Each line of the material must be repeated precisely, with the pictures left out.

----------------------------------------

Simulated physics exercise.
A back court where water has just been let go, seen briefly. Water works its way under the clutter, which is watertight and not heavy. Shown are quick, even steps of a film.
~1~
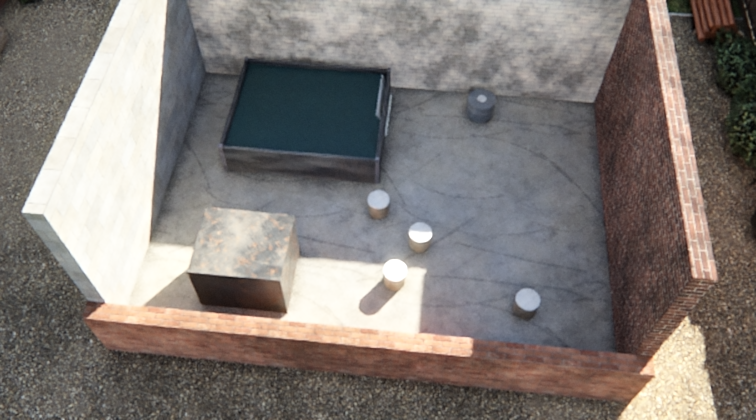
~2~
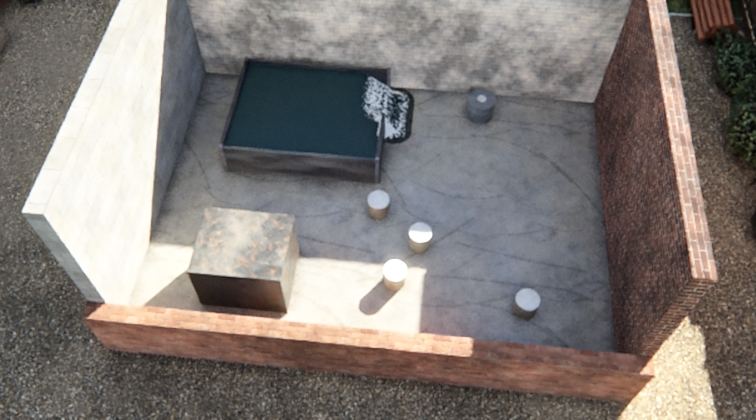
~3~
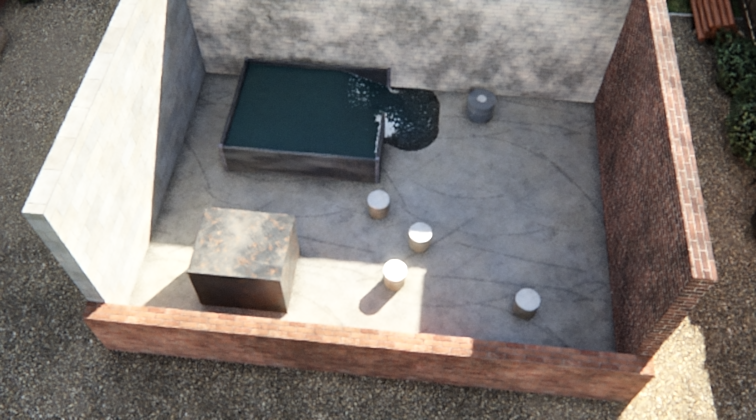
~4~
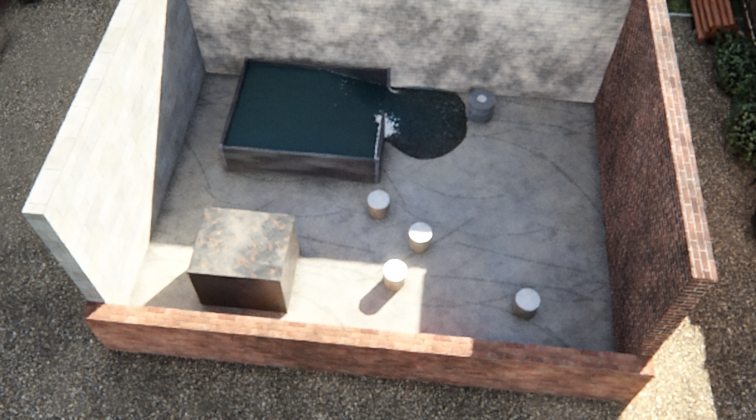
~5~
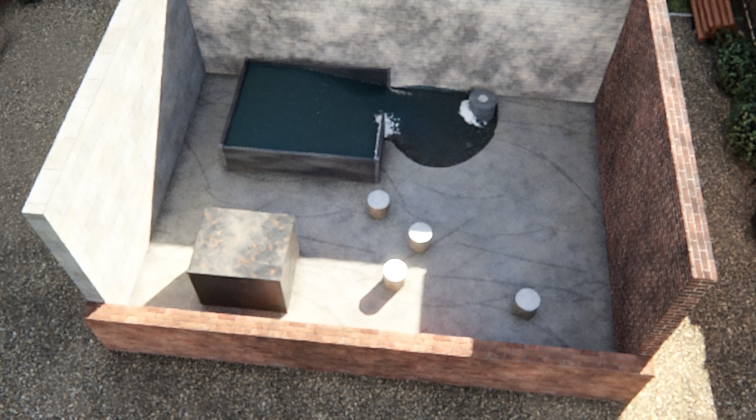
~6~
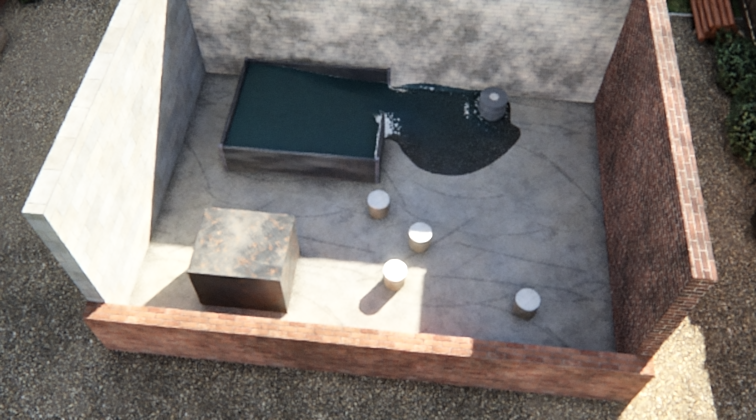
Walled back court with dark water pouring through a raised tank's side, spreading right across paving and nudging a grey tub slightly.
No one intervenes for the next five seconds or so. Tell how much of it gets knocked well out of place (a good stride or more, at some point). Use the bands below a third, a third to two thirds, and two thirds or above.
It falls a third to two thirds.
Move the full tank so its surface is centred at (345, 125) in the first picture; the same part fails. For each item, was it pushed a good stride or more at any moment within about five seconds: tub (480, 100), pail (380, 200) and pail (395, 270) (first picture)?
Result per object - went far, stayed close, stayed close.
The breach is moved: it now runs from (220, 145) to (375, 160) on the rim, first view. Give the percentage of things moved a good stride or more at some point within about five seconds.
I'd say around 80 per cent.
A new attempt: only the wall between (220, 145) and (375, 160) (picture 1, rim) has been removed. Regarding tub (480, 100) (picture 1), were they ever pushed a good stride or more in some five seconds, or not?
For that one: It fell short.
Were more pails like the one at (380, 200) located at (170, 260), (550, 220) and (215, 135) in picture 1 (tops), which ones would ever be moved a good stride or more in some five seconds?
Taking them one at a time: Falls short; goes the distance; falls short.
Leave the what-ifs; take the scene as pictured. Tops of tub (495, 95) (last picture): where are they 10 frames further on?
Position: About (585, 107).
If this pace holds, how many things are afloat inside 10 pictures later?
1.
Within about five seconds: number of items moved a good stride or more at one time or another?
Number: 2.
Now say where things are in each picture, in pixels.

----------------------------------------

> EXERCISE RESPONSE:
Simulated physics exercise.
A back court where water has just been let go, seen briefly. Water works its way under the clutter, which is watertight and not heavy. Shown are quick, even steps of a film.
~1~
~2~
~3~
~4~
~5~
~6~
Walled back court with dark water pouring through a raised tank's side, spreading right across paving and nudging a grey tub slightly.
No one intervenes for the next five seconds or so. Tell how much of it gets knocked well out of place (a good stride or more, at some point). Use the bands below a third, a third to two thirds, and two thirds or above.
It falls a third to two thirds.
Move the full tank so its surface is centred at (345, 125) in the first picture; the same part fails. For each item, was it pushed a good stride or more at any moment within about five seconds: tub (480, 100), pail (380, 200) and pail (395, 270) (first picture)?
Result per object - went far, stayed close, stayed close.
The breach is moved: it now runs from (220, 145) to (375, 160) on the rim, first view. Give the percentage of things moved a good stride or more at some point within about five seconds.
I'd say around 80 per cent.
A new attempt: only the wall between (220, 145) and (375, 160) (picture 1, rim) has been removed. Regarding tub (480, 100) (picture 1), were they ever pushed a good stride or more in some five seconds, or not?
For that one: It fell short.
Were more pails like the one at (380, 200) located at (170, 260), (550, 220) and (215, 135) in picture 1 (tops), which ones would ever be moved a good stride or more in some five seconds?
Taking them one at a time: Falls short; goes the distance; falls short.
Leave the what-ifs; take the scene as pictured. Tops of tub (495, 95) (last picture): where are they 10 frames further on?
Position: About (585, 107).
If this pace holds, how many things are afloat inside 10 pictures later?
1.
Within about five seconds: number of items moved a good stride or more at one time or another?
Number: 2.
Now say where things are in each picture, in pixels.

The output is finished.